## STATED GOAL
Make an exact copy of the lines, leaving the pictures out.

## DATASET CONTENT
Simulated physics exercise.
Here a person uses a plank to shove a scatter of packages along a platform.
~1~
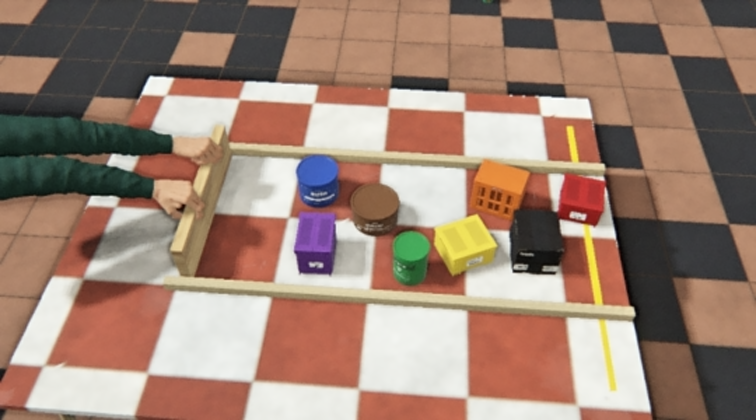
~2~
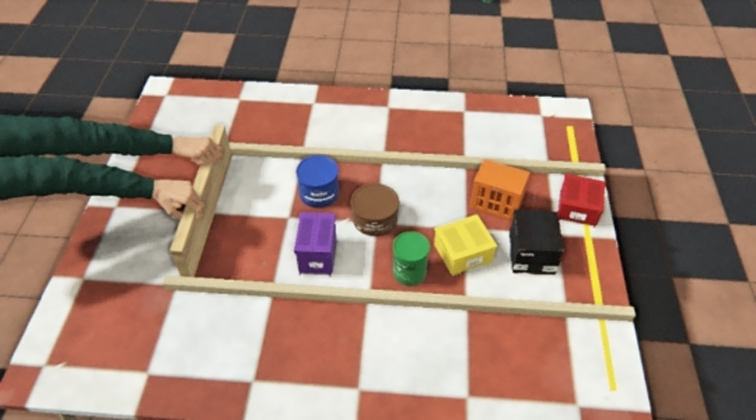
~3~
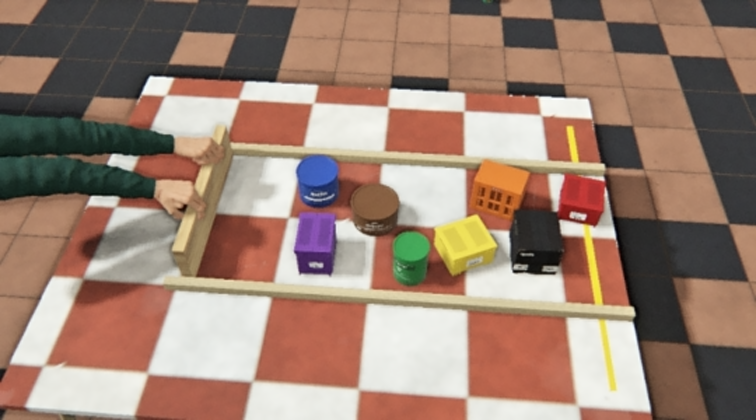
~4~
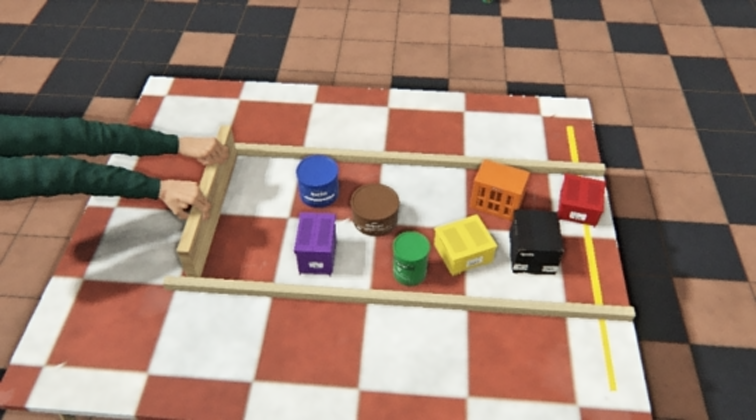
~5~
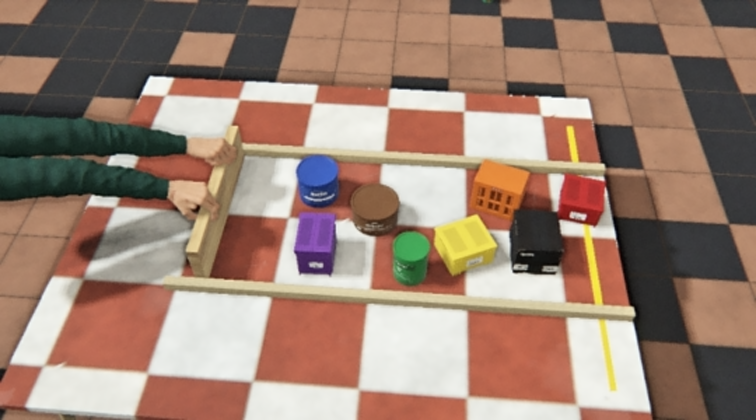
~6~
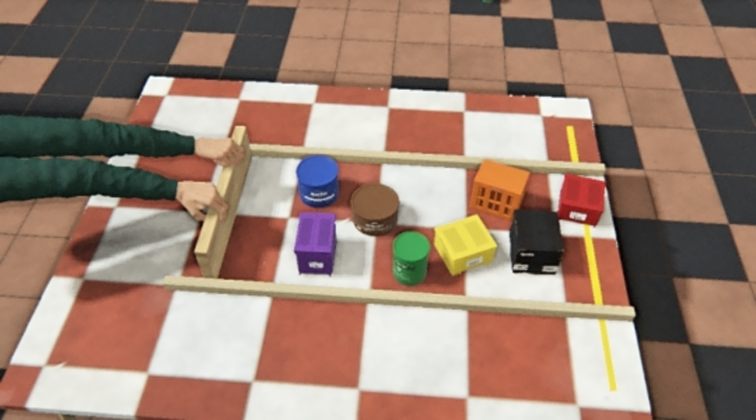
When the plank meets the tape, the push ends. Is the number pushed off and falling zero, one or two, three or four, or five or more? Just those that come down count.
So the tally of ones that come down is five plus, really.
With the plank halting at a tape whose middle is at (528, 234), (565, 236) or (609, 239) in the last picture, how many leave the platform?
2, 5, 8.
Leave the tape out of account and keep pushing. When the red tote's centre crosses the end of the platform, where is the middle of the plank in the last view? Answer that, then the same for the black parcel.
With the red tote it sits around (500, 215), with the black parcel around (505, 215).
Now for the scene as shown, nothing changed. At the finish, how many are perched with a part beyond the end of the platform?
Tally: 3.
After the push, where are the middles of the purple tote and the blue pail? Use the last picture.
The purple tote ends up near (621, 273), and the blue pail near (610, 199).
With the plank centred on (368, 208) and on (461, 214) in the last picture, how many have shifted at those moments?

## CORRECT RESULT
Simulated physics exercise.
Here a person uses a plank to shove a scatter of packages along a platform.
~1~
~2~
~3~
~4~
~5~
~6~
When the plank meets the tape, the push ends. Is the number pushed off and falling zero, one or two, three or four, or five or more? Just those that come down count.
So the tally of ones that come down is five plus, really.
With the plank halting at a tape whose middle is at (528, 234), (565, 236) or (609, 239) in the last picture, how many leave the platform?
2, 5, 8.
Leave the tape out of account and keep pushing. When the red tote's centre crosses the end of the platform, where is the middle of the plank in the last view? Answer that, then the same for the black parcel.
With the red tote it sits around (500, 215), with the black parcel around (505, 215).
Now for the scene as shown, nothing changed. At the finish, how many are perched with a part beyond the end of the platform?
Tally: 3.
After the push, where are the middles of the purple tote and the blue pail? Use the last picture.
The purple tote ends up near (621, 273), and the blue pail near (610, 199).
With the plank centred on (368, 208) and on (461, 214) in the last picture, how many have shifted at those moments?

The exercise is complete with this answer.